SUPPLIED INFORMATION =>

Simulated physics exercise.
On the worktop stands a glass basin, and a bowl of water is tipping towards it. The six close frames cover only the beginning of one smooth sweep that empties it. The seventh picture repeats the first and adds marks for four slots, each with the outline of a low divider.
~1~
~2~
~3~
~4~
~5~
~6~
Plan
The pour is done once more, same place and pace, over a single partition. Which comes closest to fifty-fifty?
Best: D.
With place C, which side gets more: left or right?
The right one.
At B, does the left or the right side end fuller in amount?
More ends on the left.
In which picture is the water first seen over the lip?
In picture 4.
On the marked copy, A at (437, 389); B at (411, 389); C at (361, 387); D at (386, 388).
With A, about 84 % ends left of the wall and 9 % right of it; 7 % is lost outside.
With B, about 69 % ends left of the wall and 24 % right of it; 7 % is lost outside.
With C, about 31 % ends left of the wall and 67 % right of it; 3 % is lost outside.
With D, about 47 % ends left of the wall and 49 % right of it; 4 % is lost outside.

AIM OF THE TASK =>
Reproduce the listing above word for word.

RESULT OF THIS TASK =>
Simulated physics exercise.
On the worktop stands a glass basin, and a bowl of water is tipping towards it. The six close frames cover only the beginning of one smooth sweep that empties it. The seventh picture repeats the first and adds marks for four slots, each with the outline of a low divider.
~1~
~2~
~3~
~4~
~5~
~6~
Plan
The pour is done once more, same place and pace, over a single partition. Which comes closest to fifty-fifty?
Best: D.
With place C, which side gets more: left or right?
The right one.
At B, does the left or the right side end fuller in amount?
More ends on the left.
In which picture is the water first seen over the lip?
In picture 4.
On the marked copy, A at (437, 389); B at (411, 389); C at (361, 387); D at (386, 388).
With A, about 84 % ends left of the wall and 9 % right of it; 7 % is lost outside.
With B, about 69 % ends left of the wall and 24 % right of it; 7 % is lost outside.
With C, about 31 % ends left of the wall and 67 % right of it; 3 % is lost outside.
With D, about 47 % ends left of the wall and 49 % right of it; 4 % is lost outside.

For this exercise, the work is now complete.